EXERCISE OBJECTIVE:
Work out how many lines of the listing hold the string "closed", then answer with that number and nothing else.

**** DATASET EXCERPTS ****

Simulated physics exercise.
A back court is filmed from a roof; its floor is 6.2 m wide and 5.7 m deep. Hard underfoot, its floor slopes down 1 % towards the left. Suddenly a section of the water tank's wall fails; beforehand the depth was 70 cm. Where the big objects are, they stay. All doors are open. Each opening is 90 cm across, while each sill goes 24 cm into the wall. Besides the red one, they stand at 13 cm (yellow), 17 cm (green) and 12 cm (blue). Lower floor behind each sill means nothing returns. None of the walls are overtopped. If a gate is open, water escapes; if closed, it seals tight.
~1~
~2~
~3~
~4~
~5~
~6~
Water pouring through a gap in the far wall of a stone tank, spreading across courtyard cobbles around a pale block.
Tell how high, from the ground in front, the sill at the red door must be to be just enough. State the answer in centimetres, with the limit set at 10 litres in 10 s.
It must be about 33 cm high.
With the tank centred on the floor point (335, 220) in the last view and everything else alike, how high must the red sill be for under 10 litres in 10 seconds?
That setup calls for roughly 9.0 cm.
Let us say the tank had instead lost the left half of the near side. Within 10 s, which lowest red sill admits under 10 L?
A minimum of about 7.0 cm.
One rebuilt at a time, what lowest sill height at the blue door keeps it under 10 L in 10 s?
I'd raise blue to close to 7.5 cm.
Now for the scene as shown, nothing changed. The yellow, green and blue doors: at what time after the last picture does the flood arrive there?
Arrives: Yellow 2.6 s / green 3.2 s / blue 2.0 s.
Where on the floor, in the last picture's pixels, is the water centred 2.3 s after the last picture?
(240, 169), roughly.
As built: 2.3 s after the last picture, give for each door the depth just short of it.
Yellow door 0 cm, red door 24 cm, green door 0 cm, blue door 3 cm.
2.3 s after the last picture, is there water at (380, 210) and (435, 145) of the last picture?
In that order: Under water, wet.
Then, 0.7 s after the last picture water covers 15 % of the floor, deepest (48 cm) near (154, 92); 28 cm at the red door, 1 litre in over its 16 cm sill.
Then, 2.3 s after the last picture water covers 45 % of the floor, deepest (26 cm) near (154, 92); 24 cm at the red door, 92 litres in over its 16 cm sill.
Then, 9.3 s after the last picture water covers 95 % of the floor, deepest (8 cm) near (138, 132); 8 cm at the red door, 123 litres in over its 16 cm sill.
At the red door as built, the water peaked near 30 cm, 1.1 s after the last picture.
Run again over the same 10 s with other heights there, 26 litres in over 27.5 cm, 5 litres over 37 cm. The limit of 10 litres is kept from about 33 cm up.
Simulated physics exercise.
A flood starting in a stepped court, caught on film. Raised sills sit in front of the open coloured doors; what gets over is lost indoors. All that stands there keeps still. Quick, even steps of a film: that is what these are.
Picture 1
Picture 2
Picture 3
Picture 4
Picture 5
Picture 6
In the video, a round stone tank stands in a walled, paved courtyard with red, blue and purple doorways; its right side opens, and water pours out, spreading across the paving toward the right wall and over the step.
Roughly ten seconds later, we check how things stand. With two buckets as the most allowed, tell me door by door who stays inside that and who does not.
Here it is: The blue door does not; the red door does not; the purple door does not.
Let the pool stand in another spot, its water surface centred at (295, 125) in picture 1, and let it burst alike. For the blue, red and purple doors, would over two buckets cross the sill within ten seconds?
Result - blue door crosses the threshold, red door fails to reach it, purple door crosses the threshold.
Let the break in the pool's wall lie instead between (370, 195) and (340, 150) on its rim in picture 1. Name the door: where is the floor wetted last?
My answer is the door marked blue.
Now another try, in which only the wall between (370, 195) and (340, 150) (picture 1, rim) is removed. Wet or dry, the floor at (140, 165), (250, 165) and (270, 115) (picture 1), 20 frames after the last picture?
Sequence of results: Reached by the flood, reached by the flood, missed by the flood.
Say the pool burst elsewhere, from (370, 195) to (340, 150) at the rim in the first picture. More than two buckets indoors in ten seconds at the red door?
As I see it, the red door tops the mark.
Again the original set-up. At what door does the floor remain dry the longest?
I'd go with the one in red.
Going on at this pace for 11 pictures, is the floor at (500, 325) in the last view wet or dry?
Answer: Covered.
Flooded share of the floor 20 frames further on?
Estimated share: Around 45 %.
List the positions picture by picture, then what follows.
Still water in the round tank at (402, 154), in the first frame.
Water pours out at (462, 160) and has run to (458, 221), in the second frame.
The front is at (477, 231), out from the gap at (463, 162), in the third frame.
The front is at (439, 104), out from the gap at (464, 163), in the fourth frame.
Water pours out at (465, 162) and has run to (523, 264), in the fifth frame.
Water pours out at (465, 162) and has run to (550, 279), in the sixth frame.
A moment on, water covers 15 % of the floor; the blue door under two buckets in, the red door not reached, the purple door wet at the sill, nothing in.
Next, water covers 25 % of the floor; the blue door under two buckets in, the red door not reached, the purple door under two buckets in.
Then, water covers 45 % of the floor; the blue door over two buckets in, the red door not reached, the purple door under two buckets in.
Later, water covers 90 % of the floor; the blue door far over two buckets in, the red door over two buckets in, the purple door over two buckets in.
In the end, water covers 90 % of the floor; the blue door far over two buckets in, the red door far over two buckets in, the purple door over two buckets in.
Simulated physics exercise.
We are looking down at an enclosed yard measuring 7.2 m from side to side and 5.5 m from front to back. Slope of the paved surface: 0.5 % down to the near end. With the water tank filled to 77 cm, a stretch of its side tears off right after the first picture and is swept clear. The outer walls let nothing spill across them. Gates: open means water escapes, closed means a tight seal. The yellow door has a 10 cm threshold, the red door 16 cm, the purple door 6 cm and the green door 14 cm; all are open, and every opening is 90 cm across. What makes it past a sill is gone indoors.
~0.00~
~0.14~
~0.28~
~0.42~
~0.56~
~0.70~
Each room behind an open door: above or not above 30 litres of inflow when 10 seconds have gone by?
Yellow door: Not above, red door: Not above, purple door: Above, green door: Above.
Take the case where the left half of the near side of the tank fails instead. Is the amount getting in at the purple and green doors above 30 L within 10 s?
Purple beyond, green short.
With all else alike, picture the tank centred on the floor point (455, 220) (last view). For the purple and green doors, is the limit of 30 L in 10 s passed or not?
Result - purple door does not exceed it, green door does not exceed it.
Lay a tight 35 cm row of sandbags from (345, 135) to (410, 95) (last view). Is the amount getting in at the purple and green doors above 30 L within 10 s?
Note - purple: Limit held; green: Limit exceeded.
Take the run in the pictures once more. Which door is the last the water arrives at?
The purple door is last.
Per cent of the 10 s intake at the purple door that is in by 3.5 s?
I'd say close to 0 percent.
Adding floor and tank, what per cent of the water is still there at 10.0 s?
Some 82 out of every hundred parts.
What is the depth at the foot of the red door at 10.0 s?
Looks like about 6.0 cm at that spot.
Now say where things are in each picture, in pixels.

****

REPLY TO THE TASK:
2